» TO DO: Exclude images, then output the remaining data verbatim.

» INFORMATION SHOWN:
↓

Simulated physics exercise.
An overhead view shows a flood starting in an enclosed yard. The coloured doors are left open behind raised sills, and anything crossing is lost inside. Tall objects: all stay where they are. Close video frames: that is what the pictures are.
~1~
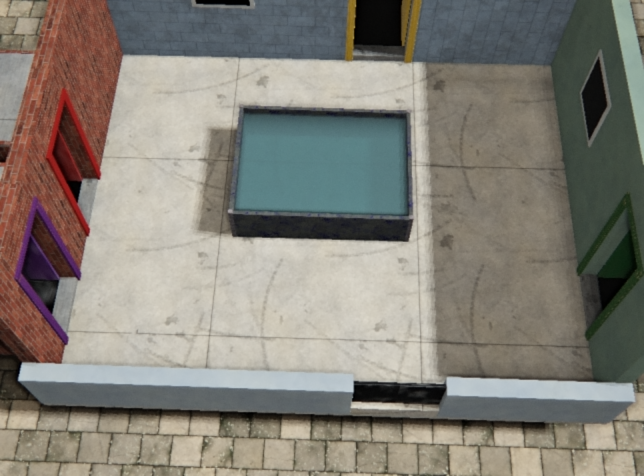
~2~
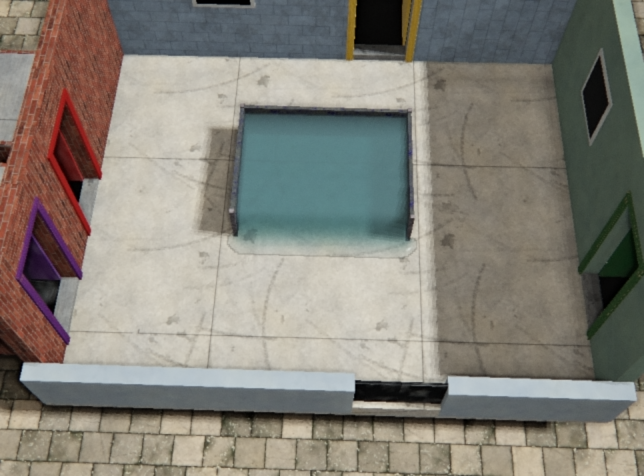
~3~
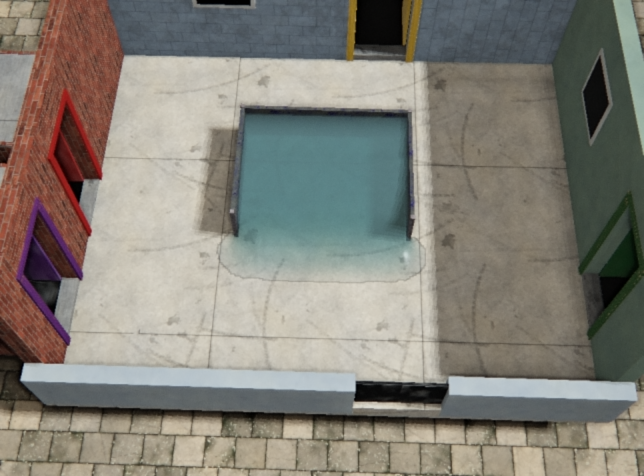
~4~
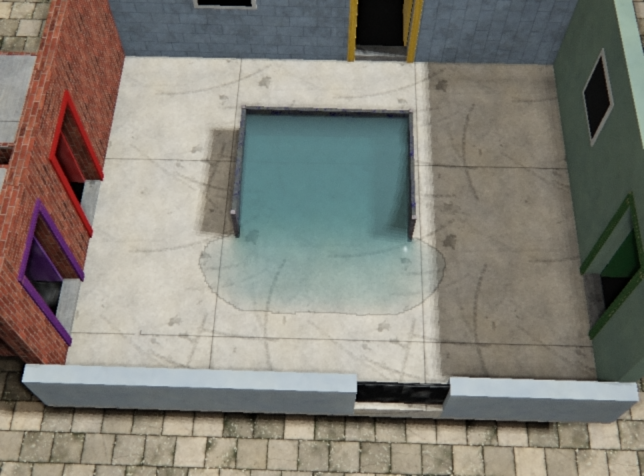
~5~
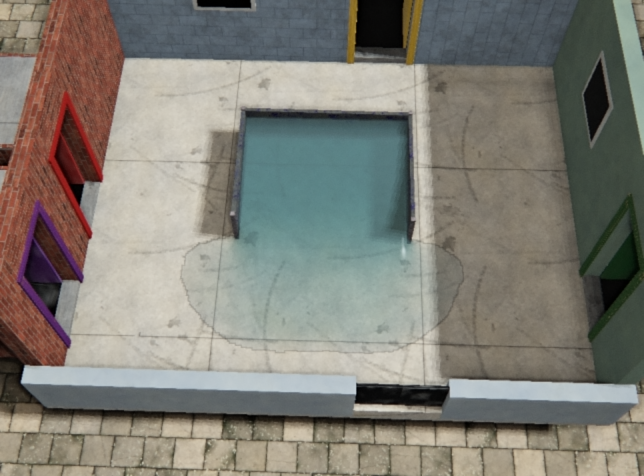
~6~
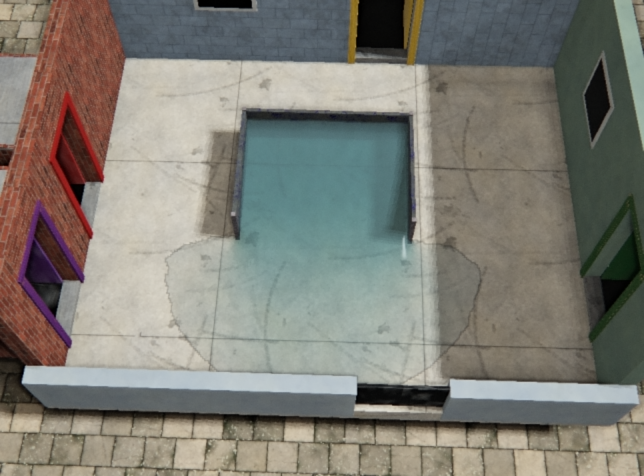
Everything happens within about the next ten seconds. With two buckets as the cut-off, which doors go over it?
One by one: The green door overshoots the mark there, the yellow door doesn't overshoot the mark there, the red door overshoots the mark there, the purple door overshoots the mark there.
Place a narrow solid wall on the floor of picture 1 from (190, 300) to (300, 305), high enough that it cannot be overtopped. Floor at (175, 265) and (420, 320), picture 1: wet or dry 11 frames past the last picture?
Result, in order: Swamped / swamped.
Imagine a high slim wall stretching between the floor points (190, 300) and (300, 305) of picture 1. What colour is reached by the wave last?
The door marked yellow comes last.
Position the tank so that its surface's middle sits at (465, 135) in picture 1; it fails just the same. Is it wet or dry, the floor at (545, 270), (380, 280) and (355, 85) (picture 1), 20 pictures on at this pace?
Soaked, soaked, parched.
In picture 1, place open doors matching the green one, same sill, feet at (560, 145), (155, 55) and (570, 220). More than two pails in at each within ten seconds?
Note: Door one undershoots; door two overshoots; door three undershoots.
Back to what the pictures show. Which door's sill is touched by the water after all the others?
It's the door marked yellow.
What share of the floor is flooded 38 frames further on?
It comes out near 90 percent.
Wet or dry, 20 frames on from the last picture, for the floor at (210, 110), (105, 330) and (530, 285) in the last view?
Result, in the order given: Not wetted / wetted / wetted.
A moment on, water covers 30 % of the floor; the green door not reached, the yellow door not reached, the red door not reached, the purple door not reached.
Next, water covers 35 % of the floor; the green door not reached, the yellow door not reached, the red door not reached, the purple door wet at the sill, nothing in.
Then, water covers 50 % of the floor; the green door under two buckets in, the yellow door not reached, the red door wet at the sill, nothing in, the purple door over two buckets in.
Later, water covers 90 % of the floor; the green door over two buckets in, the yellow door not reached, the red door over two buckets in, the purple door far over two buckets in.
In the end, water covers 100 % of the floor; the green door over two buckets in, the yellow door wet at the sill, nothing in, the red door over two buckets in, the purple door far over two buckets in.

↑

» RESULT FOR THIS TASK:
Simulated physics exercise.
An overhead view shows a flood starting in an enclosed yard. The coloured doors are left open behind raised sills, and anything crossing is lost inside. Tall objects: all stay where they are. Close video frames: that is what the pictures are.
~1~
~2~
~3~
~4~
~5~
~6~
Everything happens within about the next ten seconds. With two buckets as the cut-off, which doors go over it?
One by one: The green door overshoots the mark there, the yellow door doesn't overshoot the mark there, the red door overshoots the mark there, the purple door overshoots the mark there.
Place a narrow solid wall on the floor of picture 1 from (190, 300) to (300, 305), high enough that it cannot be overtopped. Floor at (175, 265) and (420, 320), picture 1: wet or dry 11 frames past the last picture?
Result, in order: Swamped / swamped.
Imagine a high slim wall stretching between the floor points (190, 300) and (300, 305) of picture 1. What colour is reached by the wave last?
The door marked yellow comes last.
Position the tank so that its surface's middle sits at (465, 135) in picture 1; it fails just the same. Is it wet or dry, the floor at (545, 270), (380, 280) and (355, 85) (picture 1), 20 pictures on at this pace?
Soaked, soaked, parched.
In picture 1, place open doors matching the green one, same sill, feet at (560, 145), (155, 55) and (570, 220). More than two pails in at each within ten seconds?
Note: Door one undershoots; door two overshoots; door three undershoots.
Back to what the pictures show. Which door's sill is touched by the water after all the others?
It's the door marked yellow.
What share of the floor is flooded 38 frames further on?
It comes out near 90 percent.
Wet or dry, 20 frames on from the last picture, for the floor at (210, 110), (105, 330) and (530, 285) in the last view?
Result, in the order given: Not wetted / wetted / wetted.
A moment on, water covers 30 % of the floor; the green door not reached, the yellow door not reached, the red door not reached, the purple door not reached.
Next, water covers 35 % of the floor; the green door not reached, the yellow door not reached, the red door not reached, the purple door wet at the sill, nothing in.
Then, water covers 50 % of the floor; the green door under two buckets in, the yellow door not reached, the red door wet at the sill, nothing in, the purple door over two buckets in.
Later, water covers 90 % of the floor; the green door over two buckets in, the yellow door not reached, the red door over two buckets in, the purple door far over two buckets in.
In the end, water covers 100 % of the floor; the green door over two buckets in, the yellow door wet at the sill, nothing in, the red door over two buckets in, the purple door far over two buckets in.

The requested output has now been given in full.